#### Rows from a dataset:

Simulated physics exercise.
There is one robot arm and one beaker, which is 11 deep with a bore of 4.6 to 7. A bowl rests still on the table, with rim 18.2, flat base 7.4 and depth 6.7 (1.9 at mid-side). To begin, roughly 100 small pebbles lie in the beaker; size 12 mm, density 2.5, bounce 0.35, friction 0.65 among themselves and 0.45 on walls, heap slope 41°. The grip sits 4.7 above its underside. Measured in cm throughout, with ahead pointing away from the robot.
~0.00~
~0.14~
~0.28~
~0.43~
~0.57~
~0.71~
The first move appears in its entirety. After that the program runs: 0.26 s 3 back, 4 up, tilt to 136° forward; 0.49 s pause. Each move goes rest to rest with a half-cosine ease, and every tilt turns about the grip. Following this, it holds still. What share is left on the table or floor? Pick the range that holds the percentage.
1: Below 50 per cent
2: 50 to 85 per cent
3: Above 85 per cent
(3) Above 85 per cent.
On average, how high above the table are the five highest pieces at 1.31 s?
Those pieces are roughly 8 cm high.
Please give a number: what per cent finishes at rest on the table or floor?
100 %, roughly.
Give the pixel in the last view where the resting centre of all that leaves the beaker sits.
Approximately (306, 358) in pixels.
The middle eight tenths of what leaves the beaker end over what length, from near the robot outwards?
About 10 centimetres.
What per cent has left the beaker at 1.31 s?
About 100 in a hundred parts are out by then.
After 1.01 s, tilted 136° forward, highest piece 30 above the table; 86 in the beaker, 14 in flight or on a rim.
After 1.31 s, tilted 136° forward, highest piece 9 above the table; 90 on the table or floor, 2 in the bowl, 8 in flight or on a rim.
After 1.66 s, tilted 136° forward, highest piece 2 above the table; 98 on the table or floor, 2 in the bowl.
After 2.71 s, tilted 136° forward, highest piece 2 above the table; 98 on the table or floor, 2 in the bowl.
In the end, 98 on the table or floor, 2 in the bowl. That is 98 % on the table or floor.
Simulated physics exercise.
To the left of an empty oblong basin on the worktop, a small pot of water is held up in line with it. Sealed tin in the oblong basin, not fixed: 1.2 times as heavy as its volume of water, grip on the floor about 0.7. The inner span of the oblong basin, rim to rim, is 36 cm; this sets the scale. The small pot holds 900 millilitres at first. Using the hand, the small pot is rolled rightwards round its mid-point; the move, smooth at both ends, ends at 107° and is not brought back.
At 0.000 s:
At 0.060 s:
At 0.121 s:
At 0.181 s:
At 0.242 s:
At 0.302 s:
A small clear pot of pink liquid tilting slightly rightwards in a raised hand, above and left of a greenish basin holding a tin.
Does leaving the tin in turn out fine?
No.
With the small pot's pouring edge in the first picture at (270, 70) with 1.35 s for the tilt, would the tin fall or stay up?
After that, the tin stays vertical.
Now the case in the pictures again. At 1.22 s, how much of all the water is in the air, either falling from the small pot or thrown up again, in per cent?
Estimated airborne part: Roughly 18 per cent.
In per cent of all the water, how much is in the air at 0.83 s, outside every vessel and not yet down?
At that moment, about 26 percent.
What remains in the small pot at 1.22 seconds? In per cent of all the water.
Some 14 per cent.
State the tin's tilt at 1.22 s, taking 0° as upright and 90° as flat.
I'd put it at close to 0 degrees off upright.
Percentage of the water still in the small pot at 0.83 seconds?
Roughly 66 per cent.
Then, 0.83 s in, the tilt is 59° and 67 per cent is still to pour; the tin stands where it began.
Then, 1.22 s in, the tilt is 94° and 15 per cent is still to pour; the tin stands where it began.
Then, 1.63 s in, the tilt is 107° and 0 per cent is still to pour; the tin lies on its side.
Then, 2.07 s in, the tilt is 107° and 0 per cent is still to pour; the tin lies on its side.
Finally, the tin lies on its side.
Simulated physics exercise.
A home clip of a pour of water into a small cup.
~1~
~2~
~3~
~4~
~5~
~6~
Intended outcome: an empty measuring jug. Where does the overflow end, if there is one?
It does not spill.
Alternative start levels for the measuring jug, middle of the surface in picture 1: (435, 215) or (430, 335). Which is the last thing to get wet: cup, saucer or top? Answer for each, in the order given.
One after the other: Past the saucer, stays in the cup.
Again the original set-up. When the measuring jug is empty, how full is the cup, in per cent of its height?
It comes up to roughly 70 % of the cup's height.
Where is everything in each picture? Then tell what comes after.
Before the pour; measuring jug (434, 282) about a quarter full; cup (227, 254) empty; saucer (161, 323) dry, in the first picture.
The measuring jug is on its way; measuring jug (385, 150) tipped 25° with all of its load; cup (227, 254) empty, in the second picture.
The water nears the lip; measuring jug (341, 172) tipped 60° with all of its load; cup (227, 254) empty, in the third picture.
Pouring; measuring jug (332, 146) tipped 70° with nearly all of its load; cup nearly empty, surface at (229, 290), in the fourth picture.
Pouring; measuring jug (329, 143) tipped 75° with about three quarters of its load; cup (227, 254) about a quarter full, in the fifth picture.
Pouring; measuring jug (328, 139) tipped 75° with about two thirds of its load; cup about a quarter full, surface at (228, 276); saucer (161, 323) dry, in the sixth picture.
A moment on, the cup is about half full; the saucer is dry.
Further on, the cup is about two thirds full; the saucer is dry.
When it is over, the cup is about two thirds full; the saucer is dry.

#### THE PROBLEM:
Reproduce the material above, every line of it, exactly.

#### ANSWER IN FULL:
Simulated physics exercise.
There is one robot arm and one beaker, which is 11 deep with a bore of 4.6 to 7. A bowl rests still on the table, with rim 18.2, flat base 7.4 and depth 6.7 (1.9 at mid-side). To begin, roughly 100 small pebbles lie in the beaker; size 12 mm, density 2.5, bounce 0.35, friction 0.65 among themselves and 0.45 on walls, heap slope 41°. The grip sits 4.7 above its underside. Measured in cm throughout, with ahead pointing away from the robot.
~0.00~
~0.14~
~0.28~
~0.43~
~0.57~
~0.71~
The first move appears in its entirety. After that the program runs: 0.26 s 3 back, 4 up, tilt to 136° forward; 0.49 s pause. Each move goes rest to rest with a half-cosine ease, and every tilt turns about the grip. Following this, it holds still. What share is left on the table or floor? Pick the range that holds the percentage.
1: Below 50 per cent
2: 50 to 85 per cent
3: Above 85 per cent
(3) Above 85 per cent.
On average, how high above the table are the five highest pieces at 1.31 s?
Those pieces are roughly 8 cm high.
Please give a number: what per cent finishes at rest on the table or floor?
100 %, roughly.
Give the pixel in the last view where the resting centre of all that leaves the beaker sits.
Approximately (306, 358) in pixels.
The middle eight tenths of what leaves the beaker end over what length, from near the robot outwards?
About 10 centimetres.
What per cent has left the beaker at 1.31 s?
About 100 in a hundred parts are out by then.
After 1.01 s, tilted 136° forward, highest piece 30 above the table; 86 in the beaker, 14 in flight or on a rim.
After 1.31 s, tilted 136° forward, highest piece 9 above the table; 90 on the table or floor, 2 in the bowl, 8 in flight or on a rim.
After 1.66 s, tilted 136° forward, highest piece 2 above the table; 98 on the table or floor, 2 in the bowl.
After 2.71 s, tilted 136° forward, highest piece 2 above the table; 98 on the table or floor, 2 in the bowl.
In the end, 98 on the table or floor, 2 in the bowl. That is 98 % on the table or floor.
Simulated physics exercise.
To the left of an empty oblong basin on the worktop, a small pot of water is held up in line with it. Sealed tin in the oblong basin, not fixed: 1.2 times as heavy as its volume of water, grip on the floor about 0.7. The inner span of the oblong basin, rim to rim, is 36 cm; this sets the scale. The small pot holds 900 millilitres at first. Using the hand, the small pot is rolled rightwards round its mid-point; the move, smooth at both ends, ends at 107° and is not brought back.
At 0.000 s:
At 0.060 s:
At 0.121 s:
At 0.181 s:
At 0.242 s:
At 0.302 s:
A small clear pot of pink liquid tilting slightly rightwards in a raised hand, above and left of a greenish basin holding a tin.
Does leaving the tin in turn out fine?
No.
With the small pot's pouring edge in the first picture at (270, 70) with 1.35 s for the tilt, would the tin fall or stay up?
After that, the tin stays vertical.
Now the case in the pictures again. At 1.22 s, how much of all the water is in the air, either falling from the small pot or thrown up again, in per cent?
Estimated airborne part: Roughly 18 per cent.
In per cent of all the water, how much is in the air at 0.83 s, outside every vessel and not yet down?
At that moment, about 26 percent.
What remains in the small pot at 1.22 seconds? In per cent of all the water.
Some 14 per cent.
State the tin's tilt at 1.22 s, taking 0° as upright and 90° as flat.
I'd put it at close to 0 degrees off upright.
Percentage of the water still in the small pot at 0.83 seconds?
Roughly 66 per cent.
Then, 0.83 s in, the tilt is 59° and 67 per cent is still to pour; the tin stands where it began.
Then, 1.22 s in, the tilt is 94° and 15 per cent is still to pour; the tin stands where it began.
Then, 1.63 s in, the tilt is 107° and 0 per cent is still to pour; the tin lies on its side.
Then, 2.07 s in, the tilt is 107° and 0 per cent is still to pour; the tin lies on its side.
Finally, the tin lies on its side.
Simulated physics exercise.
A home clip of a pour of water into a small cup.
~1~
~2~
~3~
~4~
~5~
~6~
Intended outcome: an empty measuring jug. Where does the overflow end, if there is one?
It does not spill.
Alternative start levels for the measuring jug, middle of the surface in picture 1: (435, 215) or (430, 335). Which is the last thing to get wet: cup, saucer or top? Answer for each, in the order given.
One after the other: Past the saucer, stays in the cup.
Again the original set-up. When the measuring jug is empty, how full is the cup, in per cent of its height?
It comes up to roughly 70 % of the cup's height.
Where is everything in each picture? Then tell what comes after.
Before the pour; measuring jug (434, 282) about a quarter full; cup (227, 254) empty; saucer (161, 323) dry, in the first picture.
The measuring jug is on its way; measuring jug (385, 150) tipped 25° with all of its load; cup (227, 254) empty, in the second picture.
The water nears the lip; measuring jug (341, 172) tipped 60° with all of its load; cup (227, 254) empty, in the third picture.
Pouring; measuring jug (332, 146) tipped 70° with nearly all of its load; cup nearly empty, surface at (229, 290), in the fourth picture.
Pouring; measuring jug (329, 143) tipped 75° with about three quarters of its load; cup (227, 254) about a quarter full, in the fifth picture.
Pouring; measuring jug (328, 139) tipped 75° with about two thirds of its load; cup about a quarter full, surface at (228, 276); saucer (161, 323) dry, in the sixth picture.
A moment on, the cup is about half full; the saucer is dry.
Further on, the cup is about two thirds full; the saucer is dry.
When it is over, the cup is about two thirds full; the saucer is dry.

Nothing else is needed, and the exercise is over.